Required task => Reproduce verbatim only the lines from the one containing "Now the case" through the last line below, both included.

Dataset =>
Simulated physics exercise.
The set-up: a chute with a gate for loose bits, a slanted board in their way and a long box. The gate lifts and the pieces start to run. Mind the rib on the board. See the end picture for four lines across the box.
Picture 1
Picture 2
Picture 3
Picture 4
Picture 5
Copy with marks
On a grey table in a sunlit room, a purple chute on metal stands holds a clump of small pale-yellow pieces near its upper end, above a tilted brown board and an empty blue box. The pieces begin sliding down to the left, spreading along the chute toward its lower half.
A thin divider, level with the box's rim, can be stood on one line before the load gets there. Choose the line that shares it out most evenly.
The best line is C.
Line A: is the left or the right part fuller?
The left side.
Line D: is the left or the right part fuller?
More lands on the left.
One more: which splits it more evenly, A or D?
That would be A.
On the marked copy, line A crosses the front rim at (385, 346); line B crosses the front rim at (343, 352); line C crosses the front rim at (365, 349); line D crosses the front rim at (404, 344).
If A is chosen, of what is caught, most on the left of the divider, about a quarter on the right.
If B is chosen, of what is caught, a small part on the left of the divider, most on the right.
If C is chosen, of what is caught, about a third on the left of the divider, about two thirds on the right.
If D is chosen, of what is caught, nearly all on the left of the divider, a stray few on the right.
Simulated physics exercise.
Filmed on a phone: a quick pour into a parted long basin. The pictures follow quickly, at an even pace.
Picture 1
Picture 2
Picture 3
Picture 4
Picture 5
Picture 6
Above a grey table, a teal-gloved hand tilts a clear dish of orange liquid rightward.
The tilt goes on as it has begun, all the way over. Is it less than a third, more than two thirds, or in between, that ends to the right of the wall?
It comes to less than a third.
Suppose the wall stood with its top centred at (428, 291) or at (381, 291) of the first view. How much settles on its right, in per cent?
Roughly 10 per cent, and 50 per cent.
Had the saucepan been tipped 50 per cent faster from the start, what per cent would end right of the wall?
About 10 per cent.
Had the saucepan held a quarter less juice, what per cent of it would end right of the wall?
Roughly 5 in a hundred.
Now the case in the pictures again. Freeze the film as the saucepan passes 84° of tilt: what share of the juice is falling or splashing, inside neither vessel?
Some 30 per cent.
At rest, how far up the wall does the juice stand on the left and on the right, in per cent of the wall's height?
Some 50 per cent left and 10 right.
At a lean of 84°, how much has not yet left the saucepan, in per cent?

Complete output =>
Now the case in the pictures again. Freeze the film as the saucepan passes 84° of tilt: what share of the juice is falling or splashing, inside neither vessel?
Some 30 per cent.
At rest, how far up the wall does the juice stand on the left and on the right, in per cent of the wall's height?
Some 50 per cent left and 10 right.
At a lean of 84°, how much has not yet left the saucepan, in per cent?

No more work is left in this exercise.